EXERCISE DETAILS: Would you transcribe the whole listing exactly, minus its pictures?

COLLECTED DATA:

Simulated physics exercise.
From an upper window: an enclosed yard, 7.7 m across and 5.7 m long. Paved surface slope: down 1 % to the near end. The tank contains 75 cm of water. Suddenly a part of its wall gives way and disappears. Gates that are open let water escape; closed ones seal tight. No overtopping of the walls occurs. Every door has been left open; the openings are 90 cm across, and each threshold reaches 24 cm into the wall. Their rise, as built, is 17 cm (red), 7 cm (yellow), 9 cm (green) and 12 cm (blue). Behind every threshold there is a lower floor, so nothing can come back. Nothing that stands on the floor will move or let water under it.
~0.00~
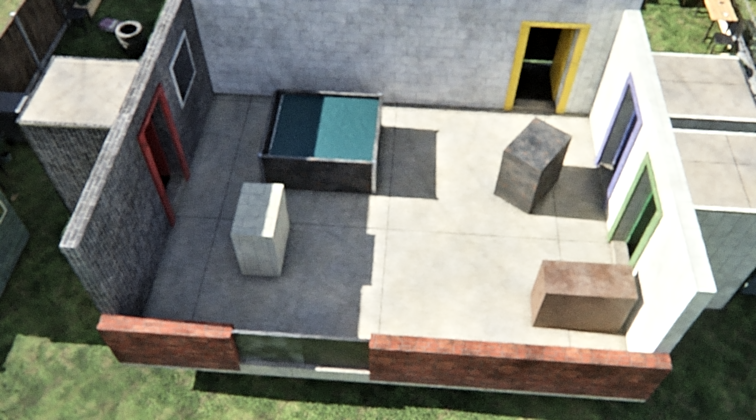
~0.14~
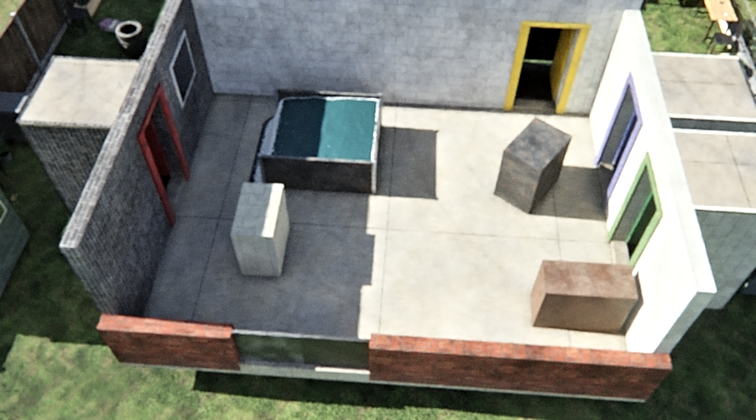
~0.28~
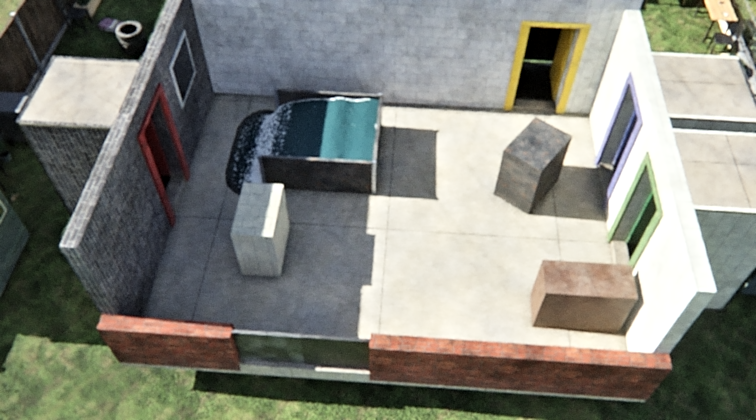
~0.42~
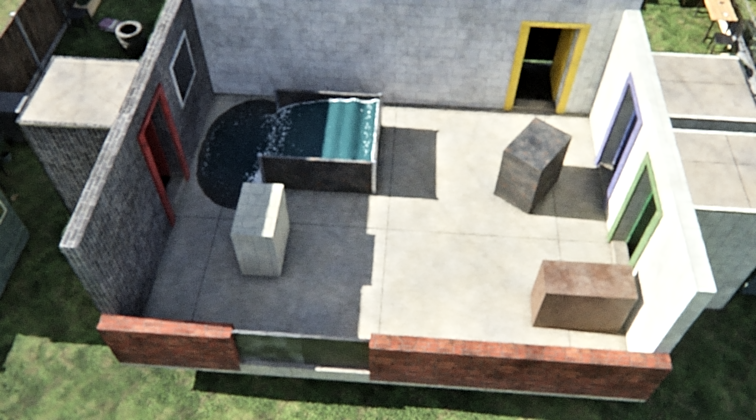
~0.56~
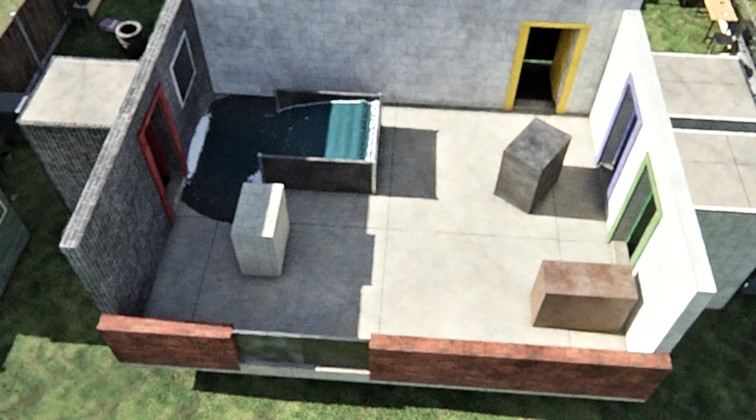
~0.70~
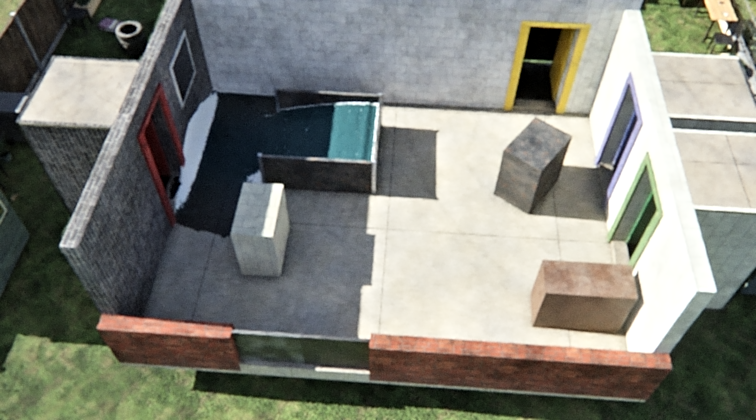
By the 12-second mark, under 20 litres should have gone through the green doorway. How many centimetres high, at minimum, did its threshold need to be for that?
It needed to be about 7.5 cm high.
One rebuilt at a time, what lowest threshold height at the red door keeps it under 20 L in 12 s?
The red door needs around 25 cm.
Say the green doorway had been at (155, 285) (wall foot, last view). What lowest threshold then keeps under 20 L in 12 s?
Around 13.0 cm would do it.
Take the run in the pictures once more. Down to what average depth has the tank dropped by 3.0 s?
Near 14 cm, averaged.
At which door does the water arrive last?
Final door: Green.
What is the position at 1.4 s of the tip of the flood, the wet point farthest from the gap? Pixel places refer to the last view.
I'd put the front's tip around (145, 312).
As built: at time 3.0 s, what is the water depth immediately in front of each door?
Centimetres: Red = 18, yellow = 0, green = 0, blue = 0.
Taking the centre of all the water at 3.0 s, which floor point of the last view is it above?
Around (263, 179).
After 1.4 s water covers 15 % of the floor, deepest (57 cm) near (214, 96); it has not reached the green door.
After 3.0 s water covers 35 % of the floor, deepest (30 cm) near (139, 332); it has not reached the green door.
After 12.0 s water covers 95 % of the floor, deepest (12 cm) near (389, 360); 7 cm at the green door, 8 litres in over its 9 cm threshold.
At the green door as built, the water arrived by 5.2 s and peaked near 12 cm at 7.8 s.
Run again over the same 12 s with other heights there, 26 litres in over 7 cm, 11 litres over 8.5 cm. The limit of 20 litres is kept from about 7.5 cm up.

FULL ANSWER:
Simulated physics exercise.
From an upper window: an enclosed yard, 7.7 m across and 5.7 m long. Paved surface slope: down 1 % to the near end. The tank contains 75 cm of water. Suddenly a part of its wall gives way and disappears. Gates that are open let water escape; closed ones seal tight. No overtopping of the walls occurs. Every door has been left open; the openings are 90 cm across, and each threshold reaches 24 cm into the wall. Their rise, as built, is 17 cm (red), 7 cm (yellow), 9 cm (green) and 12 cm (blue). Behind every threshold there is a lower floor, so nothing can come back. Nothing that stands on the floor will move or let water under it.
~0.00~
~0.14~
~0.28~
~0.42~
~0.56~
~0.70~
By the 12-second mark, under 20 litres should have gone through the green doorway. How many centimetres high, at minimum, did its threshold need to be for that?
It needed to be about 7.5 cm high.
One rebuilt at a time, what lowest threshold height at the red door keeps it under 20 L in 12 s?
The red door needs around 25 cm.
Say the green doorway had been at (155, 285) (wall foot, last view). What lowest threshold then keeps under 20 L in 12 s?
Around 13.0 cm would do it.
Take the run in the pictures once more. Down to what average depth has the tank dropped by 3.0 s?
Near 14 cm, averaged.
At which door does the water arrive last?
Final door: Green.
What is the position at 1.4 s of the tip of the flood, the wet point farthest from the gap? Pixel places refer to the last view.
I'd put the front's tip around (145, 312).
As built: at time 3.0 s, what is the water depth immediately in front of each door?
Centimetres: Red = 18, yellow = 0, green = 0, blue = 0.
Taking the centre of all the water at 3.0 s, which floor point of the last view is it above?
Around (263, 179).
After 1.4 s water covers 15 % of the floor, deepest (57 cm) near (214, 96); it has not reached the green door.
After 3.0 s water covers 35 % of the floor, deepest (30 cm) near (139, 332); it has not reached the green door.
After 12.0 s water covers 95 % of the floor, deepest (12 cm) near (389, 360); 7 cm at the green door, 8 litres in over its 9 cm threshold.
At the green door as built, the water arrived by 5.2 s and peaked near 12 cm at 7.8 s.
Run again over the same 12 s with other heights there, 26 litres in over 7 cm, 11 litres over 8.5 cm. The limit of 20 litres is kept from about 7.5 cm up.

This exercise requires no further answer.